» **WHAT YOU ARE ASKED TO DO**: Would you transcribe the whole listing exactly, minus its pictures?

» **MATERIAL TO PROCESS**:
■ ■ ■

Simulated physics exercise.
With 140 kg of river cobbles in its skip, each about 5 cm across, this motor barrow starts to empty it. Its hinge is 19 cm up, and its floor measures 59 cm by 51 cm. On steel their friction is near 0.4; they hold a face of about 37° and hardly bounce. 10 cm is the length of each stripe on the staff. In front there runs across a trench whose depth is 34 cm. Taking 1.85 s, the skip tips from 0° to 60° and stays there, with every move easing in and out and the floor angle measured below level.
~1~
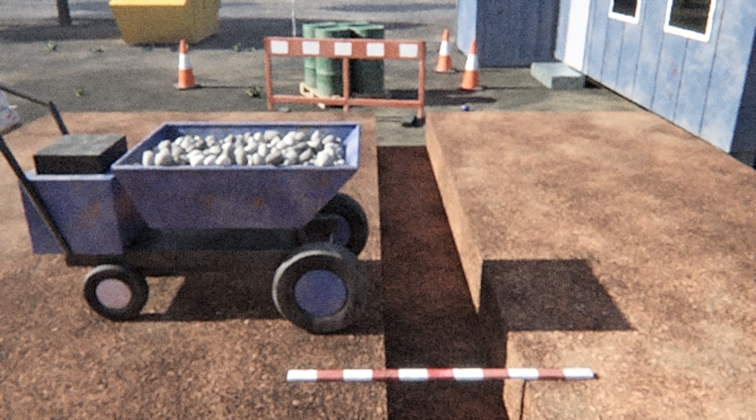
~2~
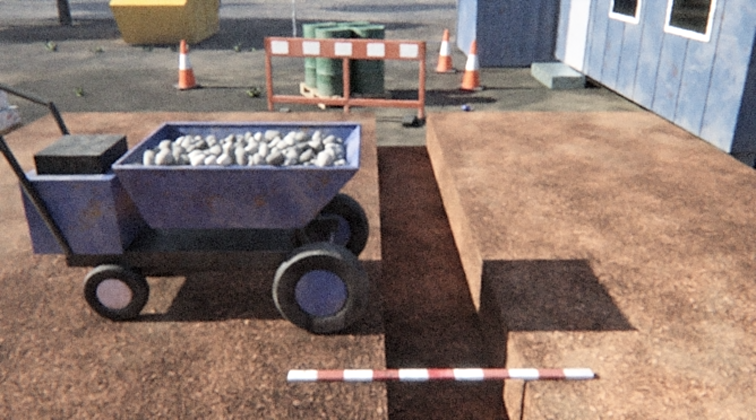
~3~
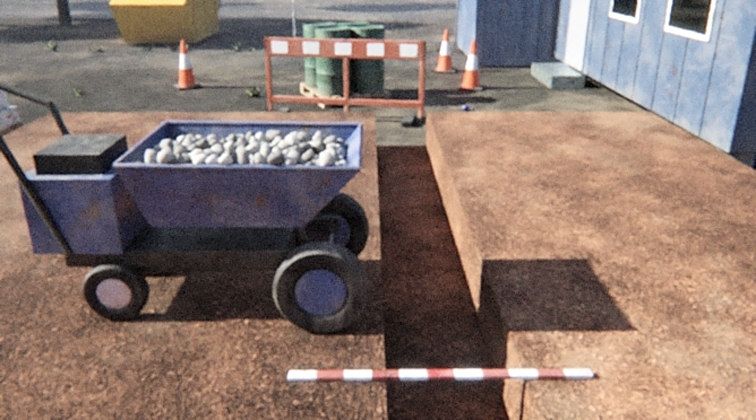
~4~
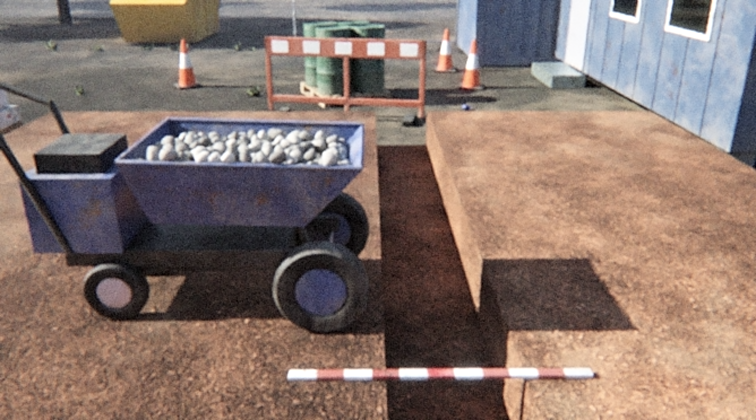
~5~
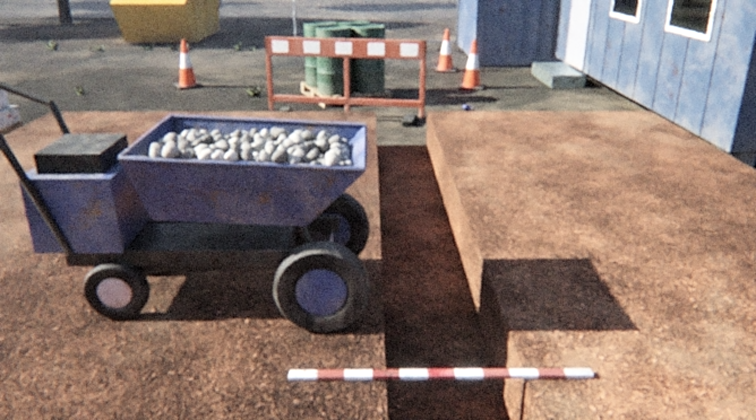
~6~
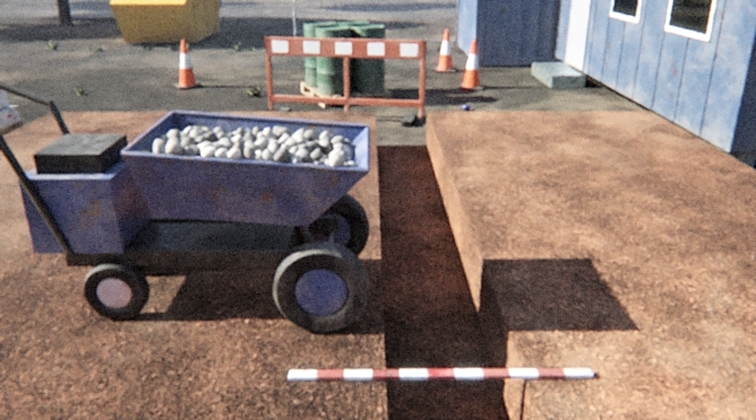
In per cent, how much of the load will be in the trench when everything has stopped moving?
Around 69 per cent of it.
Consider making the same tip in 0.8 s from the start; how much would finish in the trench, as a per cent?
It'd be some 50 per cent.
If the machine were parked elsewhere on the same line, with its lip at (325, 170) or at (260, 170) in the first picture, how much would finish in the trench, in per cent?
First place: Near 85%; second place: Near 85%.
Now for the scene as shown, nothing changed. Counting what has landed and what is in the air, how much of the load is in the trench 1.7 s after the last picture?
Around 25 per cent of it.
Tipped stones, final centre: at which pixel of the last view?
Their middle lands near (467, 343).
Then, 1.1 s after the last picture the floor is at 51°, 100 % in the skip; the foremost stones are at (449, 225).
Then, 1.7 s after the last picture the floor is at 60°, 68 % in the skip, 25 % in the trench, 8 % past the trench; the foremost stones are at (544, 304).
Then, 2.0 s after the last picture the floor is at 60°, 42 % in the skip, 38 % in the trench, 20 % past the trench; the foremost stones are at (588, 271).
Then, 4.0 s after the last picture the floor is at 60°, 11 % in the skip, 69 % in the trench, 20 % past the trench; the foremost stones are at (639, 267).
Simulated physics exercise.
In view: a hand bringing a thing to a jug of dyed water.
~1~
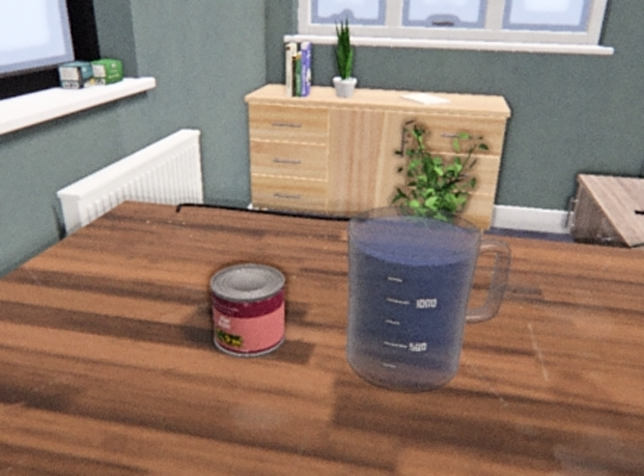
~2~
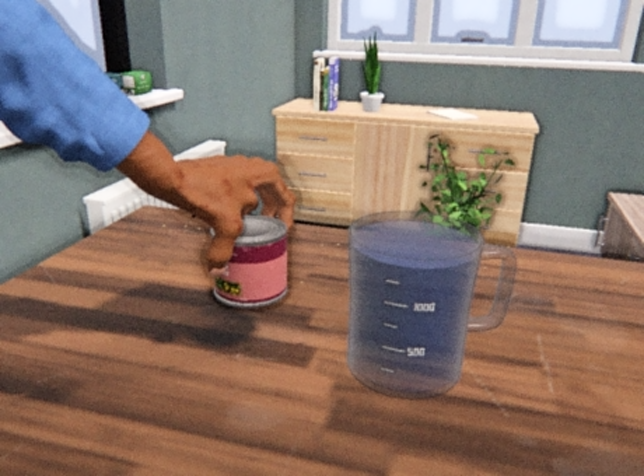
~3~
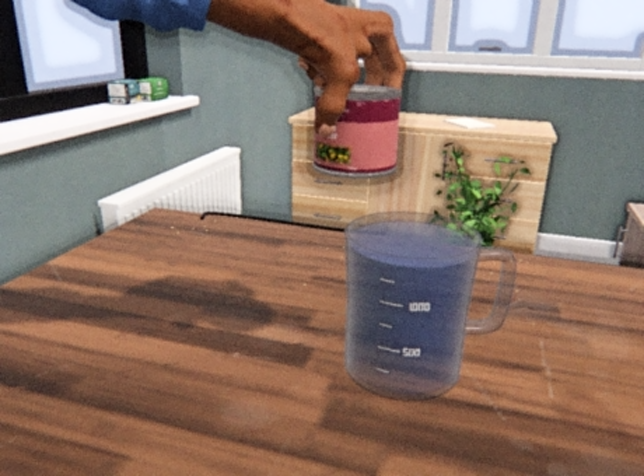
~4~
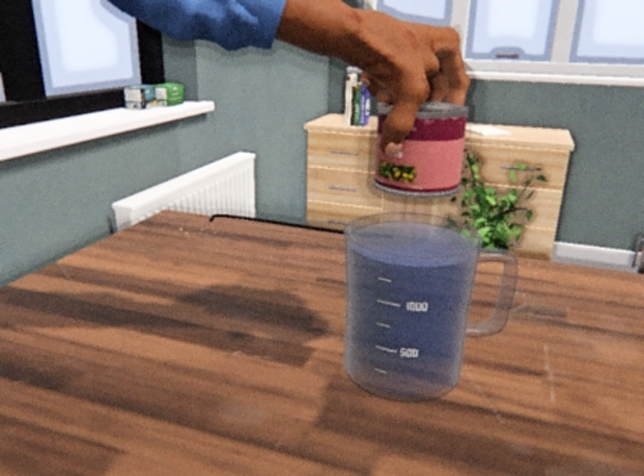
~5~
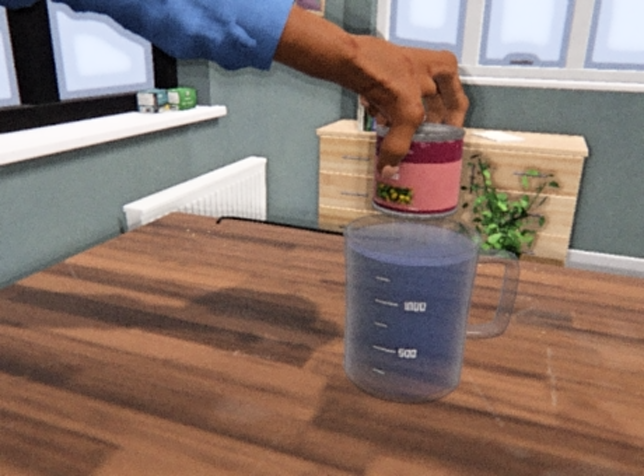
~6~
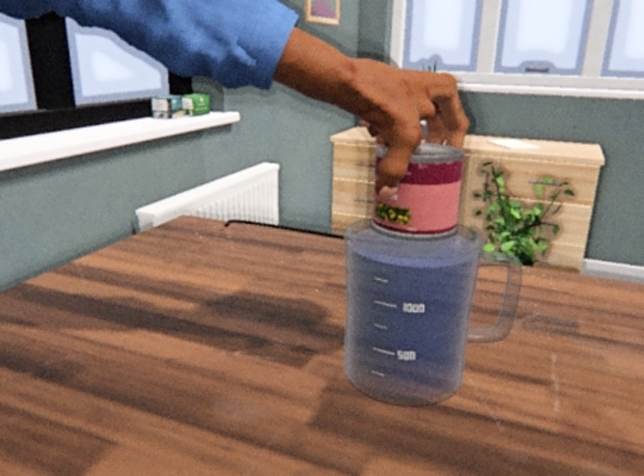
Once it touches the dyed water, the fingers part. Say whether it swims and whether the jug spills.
The thing goes to the bottom; the jug overflows.
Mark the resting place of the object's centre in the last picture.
At about (405, 335).
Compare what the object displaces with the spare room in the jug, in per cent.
I make it 290 per cent.
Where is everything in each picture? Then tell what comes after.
The tin of food lies on the top at (249, 310); jug (408, 293) nearly full, in the first frame.
A hand picks up the tin of food at (250, 260); jug nearly full, surface at (414, 243), in the second frame.
The tin of food is carried over at (356, 129); jug (407, 299) nearly full, in the third frame.
The tin of food is above the jug at (419, 147); jug nearly full, surface at (412, 243), in the fourth frame.
The tin of food comes down at (417, 169); jug (407, 300) nearly full, in the fifth frame.
The tin of food is just over the surface at (416, 188); jug nearly full, surface at (412, 245), in the sixth frame.
Next, the tin of food enters the dyed water; the jug is full to the brim; it has run over.
After that, the tin of food goes on down; the jug is full to the brim; it has run over.
Finally, the tin of food has sunk; the jug is full to the brim; it has run over.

■ ■ ■

» **COMPLETE OUTPUT**:
Simulated physics exercise.
With 140 kg of river cobbles in its skip, each about 5 cm across, this motor barrow starts to empty it. Its hinge is 19 cm up, and its floor measures 59 cm by 51 cm. On steel their friction is near 0.4; they hold a face of about 37° and hardly bounce. 10 cm is the length of each stripe on the staff. In front there runs across a trench whose depth is 34 cm. Taking 1.85 s, the skip tips from 0° to 60° and stays there, with every move easing in and out and the floor angle measured below level.
~1~
~2~
~3~
~4~
~5~
~6~
In per cent, how much of the load will be in the trench when everything has stopped moving?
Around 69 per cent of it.
Consider making the same tip in 0.8 s from the start; how much would finish in the trench, as a per cent?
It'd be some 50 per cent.
If the machine were parked elsewhere on the same line, with its lip at (325, 170) or at (260, 170) in the first picture, how much would finish in the trench, in per cent?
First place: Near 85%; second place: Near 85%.
Now for the scene as shown, nothing changed. Counting what has landed and what is in the air, how much of the load is in the trench 1.7 s after the last picture?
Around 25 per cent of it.
Tipped stones, final centre: at which pixel of the last view?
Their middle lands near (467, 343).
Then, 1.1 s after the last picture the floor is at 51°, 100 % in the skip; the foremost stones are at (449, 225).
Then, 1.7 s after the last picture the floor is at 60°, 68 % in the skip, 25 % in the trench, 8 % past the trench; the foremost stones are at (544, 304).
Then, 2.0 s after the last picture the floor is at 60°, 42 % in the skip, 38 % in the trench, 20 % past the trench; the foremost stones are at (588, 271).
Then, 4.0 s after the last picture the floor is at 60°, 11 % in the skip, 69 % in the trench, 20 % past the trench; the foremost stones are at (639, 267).
Simulated physics exercise.
In view: a hand bringing a thing to a jug of dyed water.
~1~
~2~
~3~
~4~
~5~
~6~
Once it touches the dyed water, the fingers part. Say whether it swims and whether the jug spills.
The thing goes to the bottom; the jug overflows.
Mark the resting place of the object's centre in the last picture.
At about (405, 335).
Compare what the object displaces with the spare room in the jug, in per cent.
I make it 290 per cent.
Where is everything in each picture? Then tell what comes after.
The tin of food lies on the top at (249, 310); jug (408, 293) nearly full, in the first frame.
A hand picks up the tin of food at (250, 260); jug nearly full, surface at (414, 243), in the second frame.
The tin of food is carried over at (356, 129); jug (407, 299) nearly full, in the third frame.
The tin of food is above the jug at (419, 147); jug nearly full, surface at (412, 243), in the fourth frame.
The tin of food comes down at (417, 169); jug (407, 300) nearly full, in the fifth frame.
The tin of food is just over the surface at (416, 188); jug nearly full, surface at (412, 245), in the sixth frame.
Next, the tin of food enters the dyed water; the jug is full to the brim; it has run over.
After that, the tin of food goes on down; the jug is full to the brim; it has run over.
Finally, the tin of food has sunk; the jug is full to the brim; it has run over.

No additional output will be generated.